Dataset items
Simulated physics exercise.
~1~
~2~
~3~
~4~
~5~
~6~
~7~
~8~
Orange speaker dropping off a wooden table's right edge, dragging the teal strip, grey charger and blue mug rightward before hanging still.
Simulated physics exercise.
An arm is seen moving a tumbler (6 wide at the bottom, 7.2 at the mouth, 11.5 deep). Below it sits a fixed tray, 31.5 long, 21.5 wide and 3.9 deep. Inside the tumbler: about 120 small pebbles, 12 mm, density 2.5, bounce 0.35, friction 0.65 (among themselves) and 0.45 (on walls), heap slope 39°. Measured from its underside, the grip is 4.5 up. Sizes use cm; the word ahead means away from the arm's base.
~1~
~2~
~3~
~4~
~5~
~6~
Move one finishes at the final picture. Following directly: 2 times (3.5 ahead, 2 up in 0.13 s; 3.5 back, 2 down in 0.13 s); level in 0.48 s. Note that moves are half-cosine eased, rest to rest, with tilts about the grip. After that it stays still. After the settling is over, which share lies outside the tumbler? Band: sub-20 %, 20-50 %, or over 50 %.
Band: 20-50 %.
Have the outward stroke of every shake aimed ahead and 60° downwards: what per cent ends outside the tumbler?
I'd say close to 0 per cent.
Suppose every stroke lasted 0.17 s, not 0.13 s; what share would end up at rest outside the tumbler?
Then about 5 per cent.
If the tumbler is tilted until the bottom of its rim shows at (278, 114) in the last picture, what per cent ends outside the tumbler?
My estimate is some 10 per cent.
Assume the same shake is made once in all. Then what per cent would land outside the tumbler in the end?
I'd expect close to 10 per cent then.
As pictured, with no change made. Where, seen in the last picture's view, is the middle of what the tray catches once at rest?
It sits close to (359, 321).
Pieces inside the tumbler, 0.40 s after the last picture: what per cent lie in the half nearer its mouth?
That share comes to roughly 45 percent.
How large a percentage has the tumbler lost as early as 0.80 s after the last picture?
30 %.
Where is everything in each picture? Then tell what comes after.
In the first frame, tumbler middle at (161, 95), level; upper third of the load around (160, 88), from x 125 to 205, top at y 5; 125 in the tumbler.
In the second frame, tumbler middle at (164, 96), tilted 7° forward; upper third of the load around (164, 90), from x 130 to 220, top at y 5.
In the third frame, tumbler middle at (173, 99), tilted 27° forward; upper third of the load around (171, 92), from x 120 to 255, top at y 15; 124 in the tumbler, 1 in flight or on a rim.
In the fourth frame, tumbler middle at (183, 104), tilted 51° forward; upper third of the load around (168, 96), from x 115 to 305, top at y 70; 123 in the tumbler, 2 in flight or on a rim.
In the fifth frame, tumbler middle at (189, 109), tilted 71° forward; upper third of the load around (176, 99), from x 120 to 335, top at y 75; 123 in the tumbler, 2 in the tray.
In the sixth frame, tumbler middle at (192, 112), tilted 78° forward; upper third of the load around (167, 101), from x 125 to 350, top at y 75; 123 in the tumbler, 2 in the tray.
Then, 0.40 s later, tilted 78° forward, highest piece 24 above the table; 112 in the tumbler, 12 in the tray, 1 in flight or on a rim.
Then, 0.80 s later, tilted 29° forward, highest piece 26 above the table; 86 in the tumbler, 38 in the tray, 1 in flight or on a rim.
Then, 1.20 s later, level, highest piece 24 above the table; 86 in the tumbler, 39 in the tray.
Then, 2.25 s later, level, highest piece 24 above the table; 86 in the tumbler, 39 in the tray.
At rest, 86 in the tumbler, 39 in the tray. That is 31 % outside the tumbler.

■ **What you need to do**
Every line above needs to be retyped exactly.

■ **Response to this task**
Simulated physics exercise.
~1~
~2~
~3~
~4~
~5~
~6~
~7~
~8~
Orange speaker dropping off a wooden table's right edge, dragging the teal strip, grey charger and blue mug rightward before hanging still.
Simulated physics exercise.
An arm is seen moving a tumbler (6 wide at the bottom, 7.2 at the mouth, 11.5 deep). Below it sits a fixed tray, 31.5 long, 21.5 wide and 3.9 deep. Inside the tumbler: about 120 small pebbles, 12 mm, density 2.5, bounce 0.35, friction 0.65 (among themselves) and 0.45 (on walls), heap slope 39°. Measured from its underside, the grip is 4.5 up. Sizes use cm; the word ahead means away from the arm's base.
~1~
~2~
~3~
~4~
~5~
~6~
Move one finishes at the final picture. Following directly: 2 times (3.5 ahead, 2 up in 0.13 s; 3.5 back, 2 down in 0.13 s); level in 0.48 s. Note that moves are half-cosine eased, rest to rest, with tilts about the grip. After that it stays still. After the settling is over, which share lies outside the tumbler? Band: sub-20 %, 20-50 %, or over 50 %.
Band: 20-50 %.
Have the outward stroke of every shake aimed ahead and 60° downwards: what per cent ends outside the tumbler?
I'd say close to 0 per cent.
Suppose every stroke lasted 0.17 s, not 0.13 s; what share would end up at rest outside the tumbler?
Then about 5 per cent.
If the tumbler is tilted until the bottom of its rim shows at (278, 114) in the last picture, what per cent ends outside the tumbler?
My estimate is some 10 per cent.
Assume the same shake is made once in all. Then what per cent would land outside the tumbler in the end?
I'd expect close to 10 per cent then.
As pictured, with no change made. Where, seen in the last picture's view, is the middle of what the tray catches once at rest?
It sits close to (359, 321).
Pieces inside the tumbler, 0.40 s after the last picture: what per cent lie in the half nearer its mouth?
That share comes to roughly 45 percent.
How large a percentage has the tumbler lost as early as 0.80 s after the last picture?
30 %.
Where is everything in each picture? Then tell what comes after.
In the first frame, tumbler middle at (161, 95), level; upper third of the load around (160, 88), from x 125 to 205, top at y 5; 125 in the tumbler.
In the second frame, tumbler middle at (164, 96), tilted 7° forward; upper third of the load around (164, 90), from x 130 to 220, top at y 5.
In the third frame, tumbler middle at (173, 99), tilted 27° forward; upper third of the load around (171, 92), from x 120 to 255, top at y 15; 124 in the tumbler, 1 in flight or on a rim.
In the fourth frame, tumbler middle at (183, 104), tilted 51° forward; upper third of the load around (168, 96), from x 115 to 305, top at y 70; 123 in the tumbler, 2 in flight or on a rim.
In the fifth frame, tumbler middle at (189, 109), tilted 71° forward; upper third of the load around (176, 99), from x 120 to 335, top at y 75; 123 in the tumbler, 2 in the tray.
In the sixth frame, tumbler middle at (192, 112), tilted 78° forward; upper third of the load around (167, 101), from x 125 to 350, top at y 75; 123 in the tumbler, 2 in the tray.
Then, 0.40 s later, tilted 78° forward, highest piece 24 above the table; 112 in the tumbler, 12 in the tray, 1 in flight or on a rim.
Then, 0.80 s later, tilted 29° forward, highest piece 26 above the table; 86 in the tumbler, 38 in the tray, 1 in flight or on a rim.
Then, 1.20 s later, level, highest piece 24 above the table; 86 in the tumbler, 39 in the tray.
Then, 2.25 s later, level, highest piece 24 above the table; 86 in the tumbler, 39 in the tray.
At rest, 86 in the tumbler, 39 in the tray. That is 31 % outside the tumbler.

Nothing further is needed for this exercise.